» **Instructions for the task**
Leaving out every picture, quote the data below exactly as it appears.

» **Available data**

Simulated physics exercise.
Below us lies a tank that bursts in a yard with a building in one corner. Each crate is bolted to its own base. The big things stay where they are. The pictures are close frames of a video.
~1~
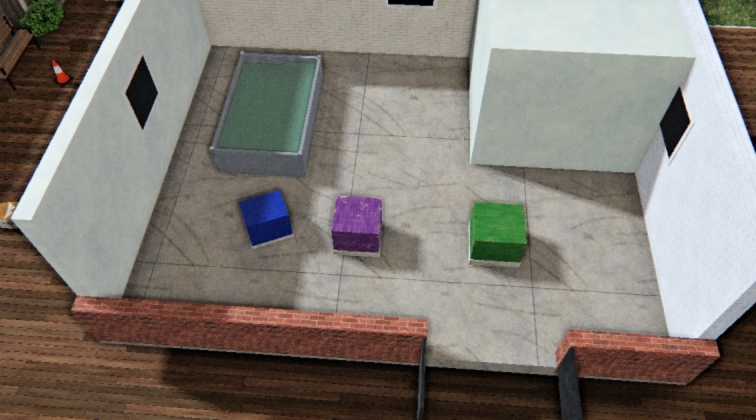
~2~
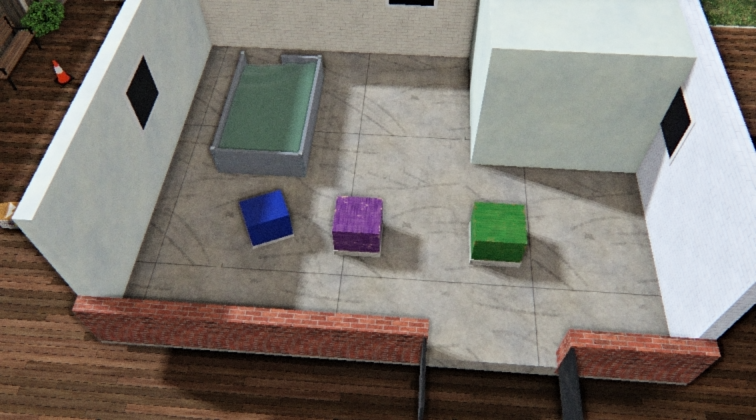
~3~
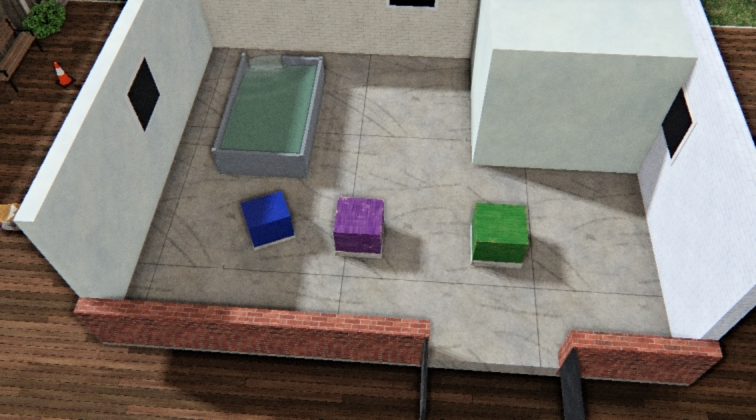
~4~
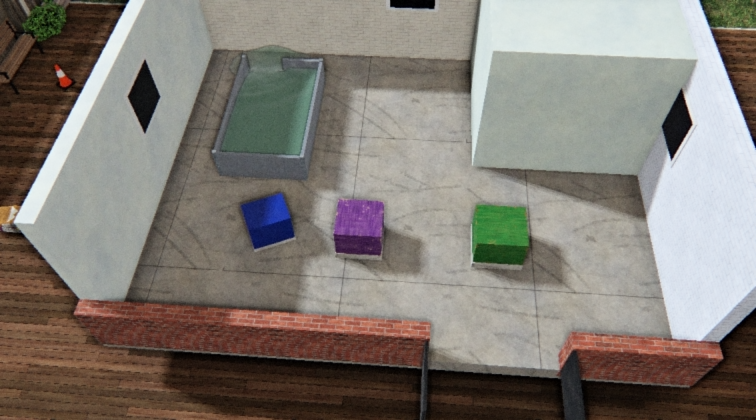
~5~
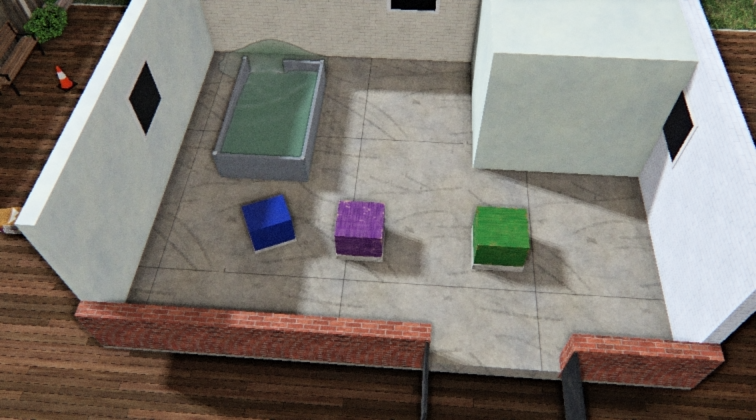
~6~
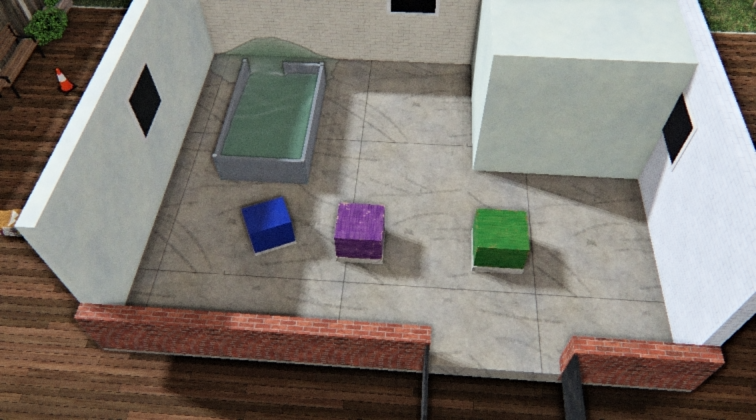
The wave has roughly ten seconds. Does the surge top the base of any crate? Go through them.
The purple crate stays dry; the blue crate stays dry; the green crate stays dry.
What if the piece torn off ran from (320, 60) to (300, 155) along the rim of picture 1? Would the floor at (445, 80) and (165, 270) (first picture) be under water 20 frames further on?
In turn: Under water, no water.
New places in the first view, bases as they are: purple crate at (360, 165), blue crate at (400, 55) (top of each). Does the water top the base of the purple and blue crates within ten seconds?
My reading: The purple crate is spared; the blue crate ends up wet.
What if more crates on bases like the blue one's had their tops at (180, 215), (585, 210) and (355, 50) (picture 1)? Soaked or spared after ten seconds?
In that order: Ends up wet, escapes it, ends up wet.
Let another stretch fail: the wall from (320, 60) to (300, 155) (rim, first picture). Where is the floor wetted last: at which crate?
Last comes the blue one.
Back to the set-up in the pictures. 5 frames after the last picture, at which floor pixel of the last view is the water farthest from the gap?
Roughly at (393, 66).
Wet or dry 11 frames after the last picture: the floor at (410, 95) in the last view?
There: Covered.
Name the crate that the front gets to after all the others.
That is the purple crate.
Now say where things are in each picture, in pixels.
The first frame shows still water in the tank at (270, 104).
In the second frame, water pours out on the tank's far side and has run to a hidden place.
In the third frame, water pours out on the tank's far side and has run to (285, 57).
In the fourth frame, water pours out on the tank's far side and has run to (247, 52).
In the fifth frame, water pours out on the tank's far side and has run to (232, 53).
In the sixth frame, water pours out on the tank's far side and has run to (220, 55).
A moment on, water covers 5 % of the floor; the purple crate not reached, the blue crate not reached, the green crate not reached.
Next, water covers 20 % of the floor; the purple crate not reached, the blue crate not reached, the green crate not reached.
Then, water covers 30 % of the floor; the purple crate not reached, the blue crate not reached, the green crate not reached.
Later, water covers 55 % of the floor; the purple crate water round its plinth, the blue crate water round its plinth, the green crate water round its plinth.
In the end, water covers 80 % of the floor; the purple crate stayed above the water, the blue crate stayed above the water, the green crate stayed above the water.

» **Response below**
Simulated physics exercise.
Below us lies a tank that bursts in a yard with a building in one corner. Each crate is bolted to its own base. The big things stay where they are. The pictures are close frames of a video.
~1~
~2~
~3~
~4~
~5~
~6~
The wave has roughly ten seconds. Does the surge top the base of any crate? Go through them.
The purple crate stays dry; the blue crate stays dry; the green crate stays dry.
What if the piece torn off ran from (320, 60) to (300, 155) along the rim of picture 1? Would the floor at (445, 80) and (165, 270) (first picture) be under water 20 frames further on?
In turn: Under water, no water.
New places in the first view, bases as they are: purple crate at (360, 165), blue crate at (400, 55) (top of each). Does the water top the base of the purple and blue crates within ten seconds?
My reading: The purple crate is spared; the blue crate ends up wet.
What if more crates on bases like the blue one's had their tops at (180, 215), (585, 210) and (355, 50) (picture 1)? Soaked or spared after ten seconds?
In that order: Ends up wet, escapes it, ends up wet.
Let another stretch fail: the wall from (320, 60) to (300, 155) (rim, first picture). Where is the floor wetted last: at which crate?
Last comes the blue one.
Back to the set-up in the pictures. 5 frames after the last picture, at which floor pixel of the last view is the water farthest from the gap?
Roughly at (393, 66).
Wet or dry 11 frames after the last picture: the floor at (410, 95) in the last view?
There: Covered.
Name the crate that the front gets to after all the others.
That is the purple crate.
Now say where things are in each picture, in pixels.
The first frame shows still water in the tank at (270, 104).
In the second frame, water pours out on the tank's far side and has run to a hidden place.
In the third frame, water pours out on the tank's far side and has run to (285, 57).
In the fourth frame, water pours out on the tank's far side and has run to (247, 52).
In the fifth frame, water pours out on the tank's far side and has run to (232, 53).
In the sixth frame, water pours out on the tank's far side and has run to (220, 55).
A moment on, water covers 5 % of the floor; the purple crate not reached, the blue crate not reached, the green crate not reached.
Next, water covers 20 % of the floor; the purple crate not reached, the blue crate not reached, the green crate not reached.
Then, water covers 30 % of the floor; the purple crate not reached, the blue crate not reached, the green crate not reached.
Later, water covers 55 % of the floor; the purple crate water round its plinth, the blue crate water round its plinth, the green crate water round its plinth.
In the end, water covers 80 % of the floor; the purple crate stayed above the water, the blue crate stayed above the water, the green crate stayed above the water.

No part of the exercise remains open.